Input data -
--- --- ---

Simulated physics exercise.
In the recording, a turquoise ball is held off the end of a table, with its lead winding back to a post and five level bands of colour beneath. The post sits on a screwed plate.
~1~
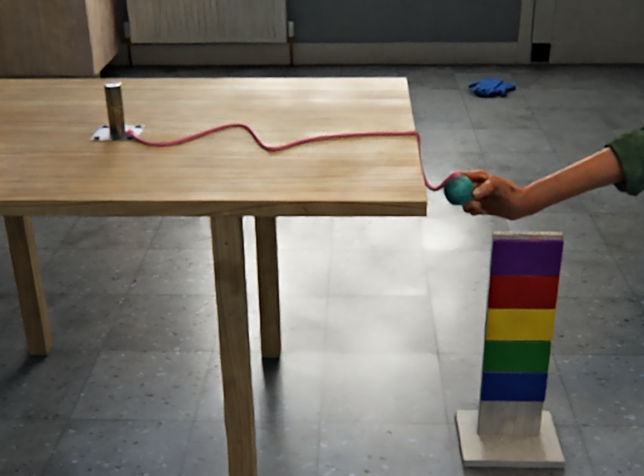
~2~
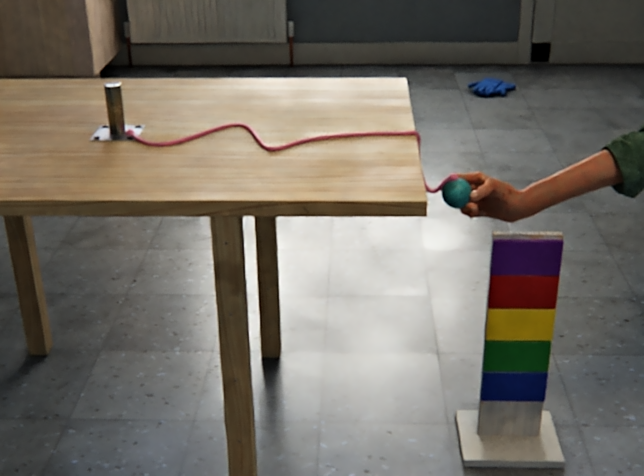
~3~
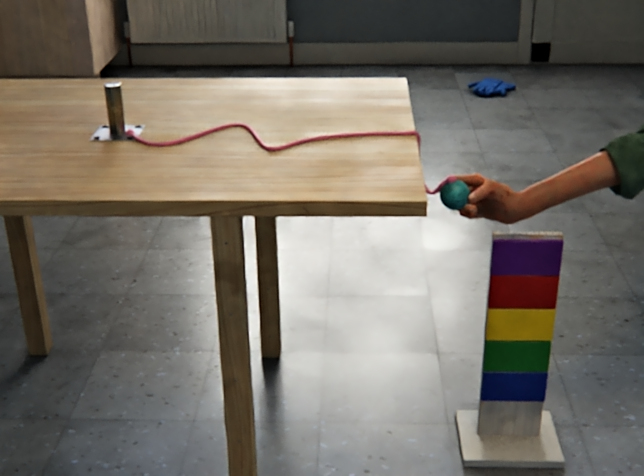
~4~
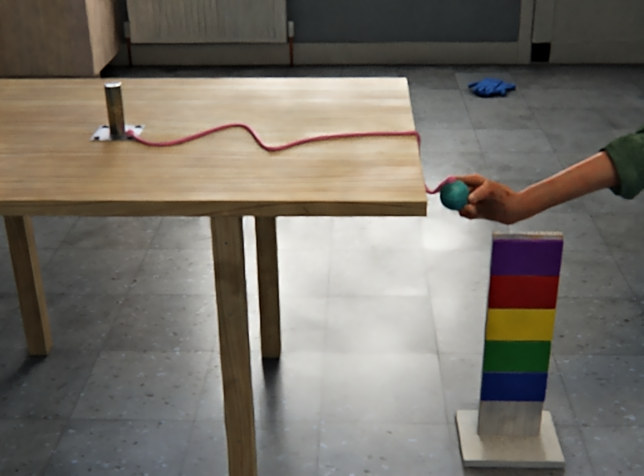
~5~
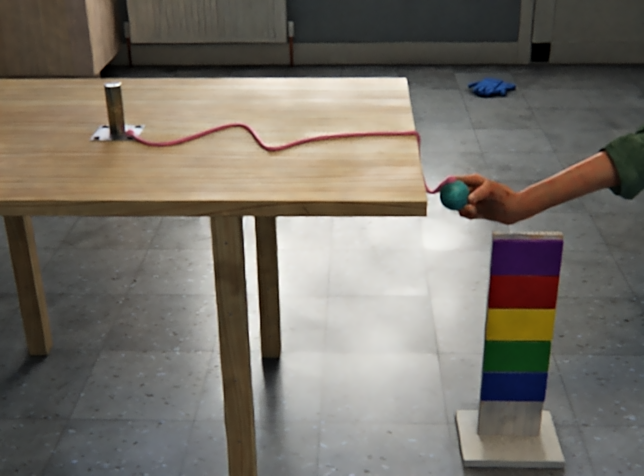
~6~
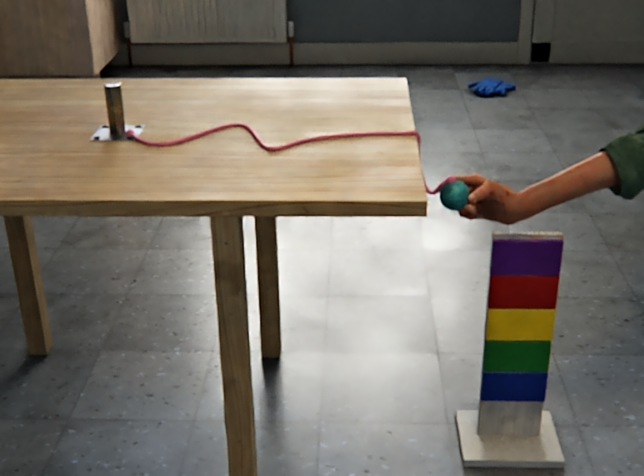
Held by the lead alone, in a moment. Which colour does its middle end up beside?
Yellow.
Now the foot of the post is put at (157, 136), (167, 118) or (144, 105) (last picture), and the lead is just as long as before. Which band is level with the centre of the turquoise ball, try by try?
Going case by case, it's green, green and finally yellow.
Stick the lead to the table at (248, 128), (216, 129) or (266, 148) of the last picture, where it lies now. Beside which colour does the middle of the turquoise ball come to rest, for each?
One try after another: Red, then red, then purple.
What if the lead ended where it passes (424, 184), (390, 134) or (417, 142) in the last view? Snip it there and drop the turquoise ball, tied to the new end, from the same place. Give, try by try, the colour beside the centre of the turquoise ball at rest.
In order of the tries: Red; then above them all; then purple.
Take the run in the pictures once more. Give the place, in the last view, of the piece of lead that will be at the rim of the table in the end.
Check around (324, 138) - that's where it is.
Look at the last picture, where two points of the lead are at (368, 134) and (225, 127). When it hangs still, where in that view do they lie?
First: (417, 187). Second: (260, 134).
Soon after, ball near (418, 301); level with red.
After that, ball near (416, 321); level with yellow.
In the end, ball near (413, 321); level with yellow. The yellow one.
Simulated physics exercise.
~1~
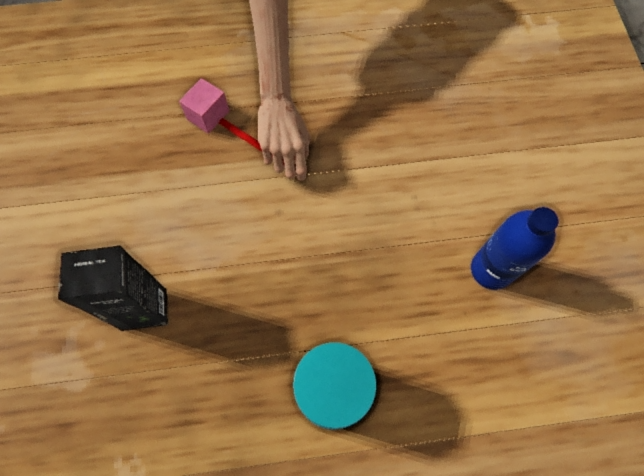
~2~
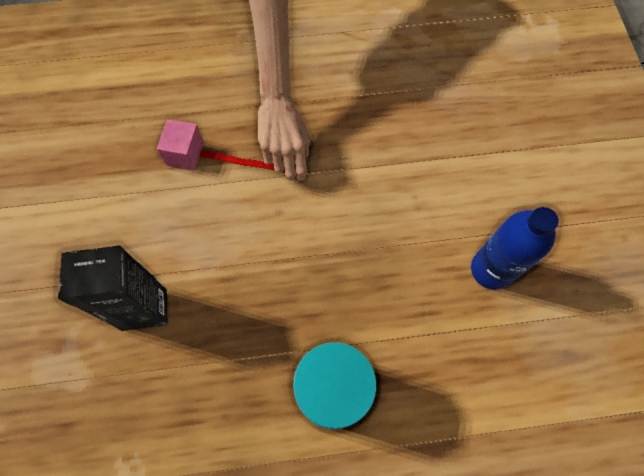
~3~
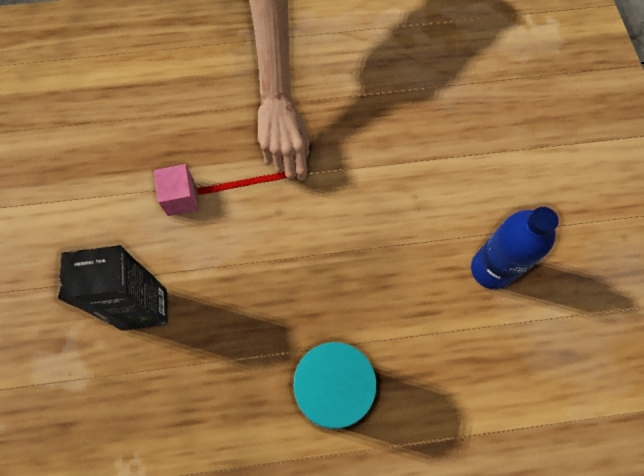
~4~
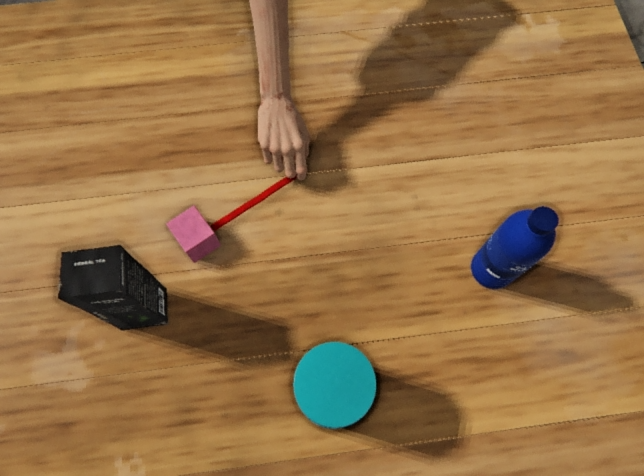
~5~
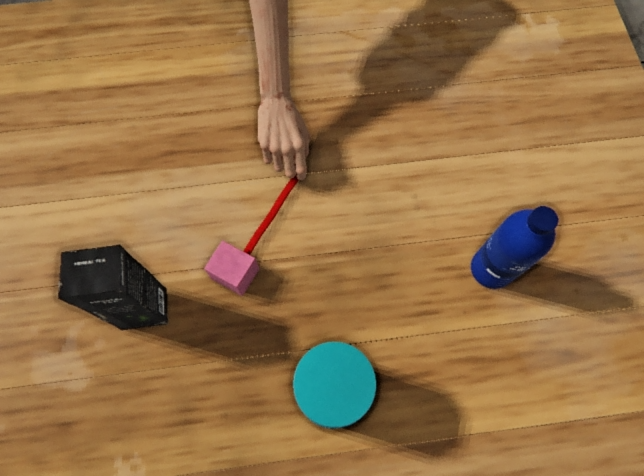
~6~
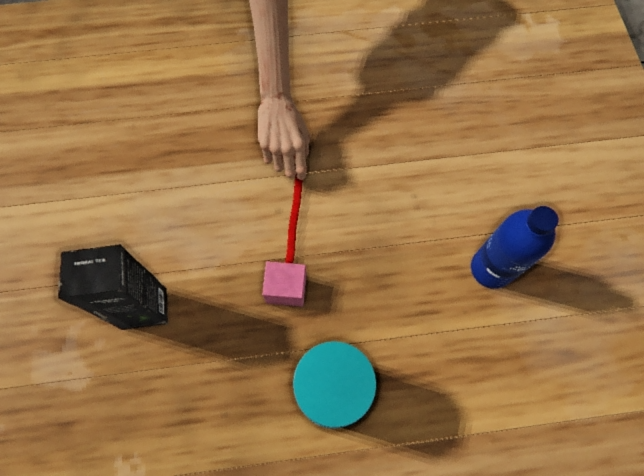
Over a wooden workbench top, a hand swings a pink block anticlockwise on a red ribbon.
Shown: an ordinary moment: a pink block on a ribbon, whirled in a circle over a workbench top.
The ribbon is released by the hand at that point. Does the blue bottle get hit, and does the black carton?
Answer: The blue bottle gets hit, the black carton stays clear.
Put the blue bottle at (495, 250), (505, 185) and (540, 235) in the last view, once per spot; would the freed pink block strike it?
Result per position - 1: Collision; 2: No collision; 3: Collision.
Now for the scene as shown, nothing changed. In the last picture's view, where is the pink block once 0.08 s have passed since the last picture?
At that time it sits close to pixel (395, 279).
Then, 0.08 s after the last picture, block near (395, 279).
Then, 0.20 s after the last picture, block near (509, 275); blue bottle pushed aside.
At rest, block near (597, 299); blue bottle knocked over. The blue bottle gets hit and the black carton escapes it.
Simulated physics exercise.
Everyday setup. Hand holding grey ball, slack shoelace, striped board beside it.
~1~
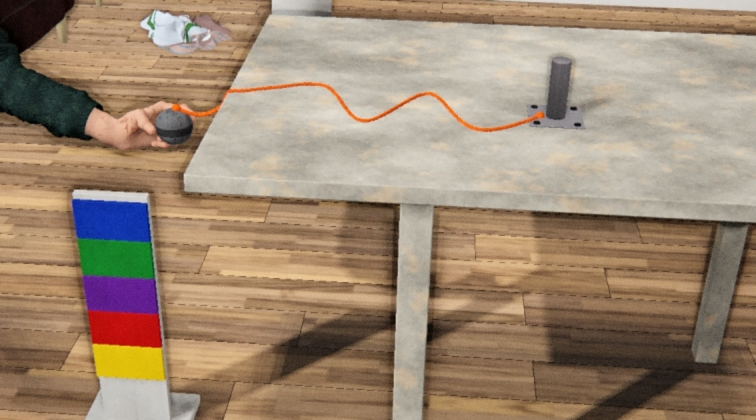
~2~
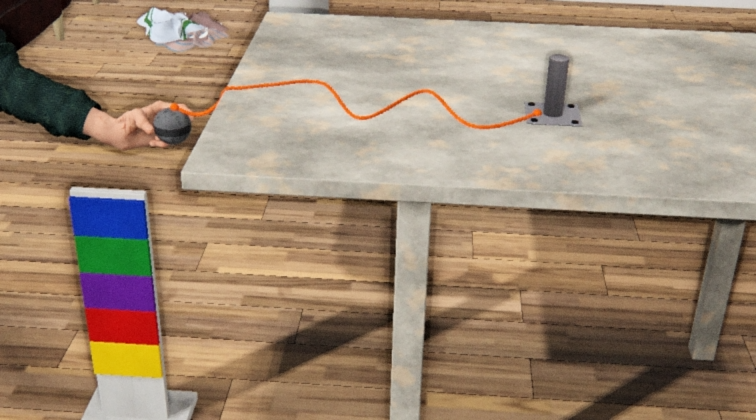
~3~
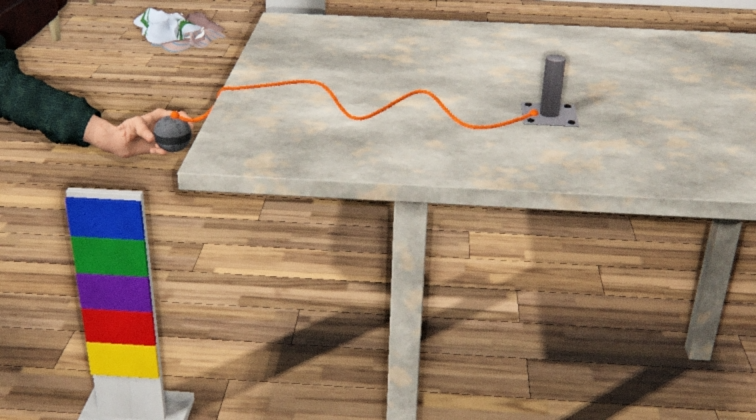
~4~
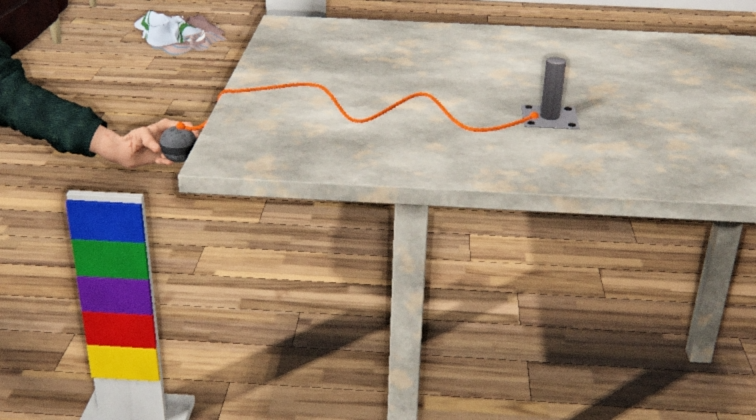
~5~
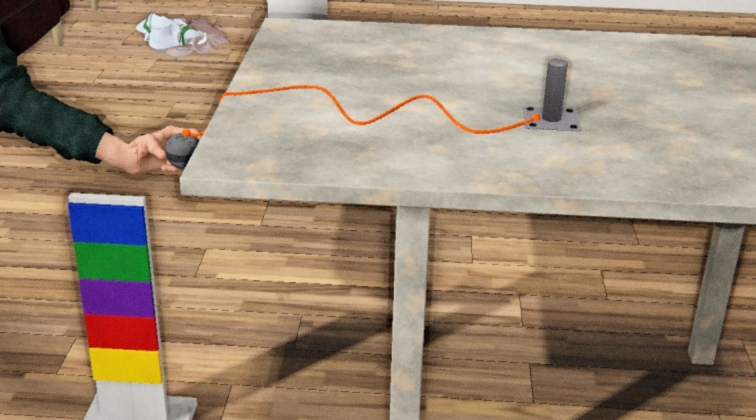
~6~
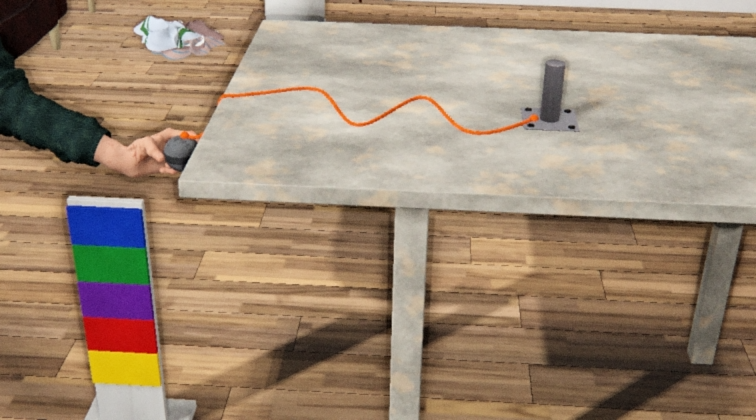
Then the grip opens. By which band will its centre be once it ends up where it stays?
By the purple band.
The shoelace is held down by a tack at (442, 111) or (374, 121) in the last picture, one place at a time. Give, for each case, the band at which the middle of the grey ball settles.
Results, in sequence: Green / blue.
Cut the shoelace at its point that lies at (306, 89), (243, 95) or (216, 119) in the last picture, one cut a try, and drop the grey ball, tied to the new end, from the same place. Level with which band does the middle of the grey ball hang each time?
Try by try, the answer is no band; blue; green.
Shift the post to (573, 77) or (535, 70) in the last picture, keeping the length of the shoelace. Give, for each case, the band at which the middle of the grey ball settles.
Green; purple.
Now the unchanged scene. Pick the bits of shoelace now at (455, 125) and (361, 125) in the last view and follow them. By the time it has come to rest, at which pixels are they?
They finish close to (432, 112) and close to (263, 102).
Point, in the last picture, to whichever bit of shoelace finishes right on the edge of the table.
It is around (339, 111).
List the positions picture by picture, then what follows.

--- --- ---

What needs to be done - Reproduce the entries above without change, omitting all pictures.

Output -
Simulated physics exercise.
In the recording, a turquoise ball is held off the end of a table, with its lead winding back to a post and five level bands of colour beneath. The post sits on a screwed plate.
~1~
~2~
~3~
~4~
~5~
~6~
Held by the lead alone, in a moment. Which colour does its middle end up beside?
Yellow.
Now the foot of the post is put at (157, 136), (167, 118) or (144, 105) (last picture), and the lead is just as long as before. Which band is level with the centre of the turquoise ball, try by try?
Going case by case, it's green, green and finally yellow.
Stick the lead to the table at (248, 128), (216, 129) or (266, 148) of the last picture, where it lies now. Beside which colour does the middle of the turquoise ball come to rest, for each?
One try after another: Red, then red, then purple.
What if the lead ended where it passes (424, 184), (390, 134) or (417, 142) in the last view? Snip it there and drop the turquoise ball, tied to the new end, from the same place. Give, try by try, the colour beside the centre of the turquoise ball at rest.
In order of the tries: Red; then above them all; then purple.
Take the run in the pictures once more. Give the place, in the last view, of the piece of lead that will be at the rim of the table in the end.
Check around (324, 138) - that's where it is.
Look at the last picture, where two points of the lead are at (368, 134) and (225, 127). When it hangs still, where in that view do they lie?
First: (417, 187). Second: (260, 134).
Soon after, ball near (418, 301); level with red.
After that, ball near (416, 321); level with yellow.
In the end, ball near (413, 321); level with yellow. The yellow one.
Simulated physics exercise.
~1~
~2~
~3~
~4~
~5~
~6~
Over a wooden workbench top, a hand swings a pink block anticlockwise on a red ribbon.
Shown: an ordinary moment: a pink block on a ribbon, whirled in a circle over a workbench top.
The ribbon is released by the hand at that point. Does the blue bottle get hit, and does the black carton?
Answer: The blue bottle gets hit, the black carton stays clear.
Put the blue bottle at (495, 250), (505, 185) and (540, 235) in the last view, once per spot; would the freed pink block strike it?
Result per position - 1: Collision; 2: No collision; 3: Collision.
Now for the scene as shown, nothing changed. In the last picture's view, where is the pink block once 0.08 s have passed since the last picture?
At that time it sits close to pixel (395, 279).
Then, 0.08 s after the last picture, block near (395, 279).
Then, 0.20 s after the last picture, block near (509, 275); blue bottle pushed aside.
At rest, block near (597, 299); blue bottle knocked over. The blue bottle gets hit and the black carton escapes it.
Simulated physics exercise.
Everyday setup. Hand holding grey ball, slack shoelace, striped board beside it.
~1~
~2~
~3~
~4~
~5~
~6~
Then the grip opens. By which band will its centre be once it ends up where it stays?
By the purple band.
The shoelace is held down by a tack at (442, 111) or (374, 121) in the last picture, one place at a time. Give, for each case, the band at which the middle of the grey ball settles.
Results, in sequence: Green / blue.
Cut the shoelace at its point that lies at (306, 89), (243, 95) or (216, 119) in the last picture, one cut a try, and drop the grey ball, tied to the new end, from the same place. Level with which band does the middle of the grey ball hang each time?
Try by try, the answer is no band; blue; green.
Shift the post to (573, 77) or (535, 70) in the last picture, keeping the length of the shoelace. Give, for each case, the band at which the middle of the grey ball settles.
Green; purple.
Now the unchanged scene. Pick the bits of shoelace now at (455, 125) and (361, 125) in the last view and follow them. By the time it has come to rest, at which pixels are they?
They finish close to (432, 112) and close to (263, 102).
Point, in the last picture, to whichever bit of shoelace finishes right on the edge of the table.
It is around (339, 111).
List the positions picture by picture, then what follows.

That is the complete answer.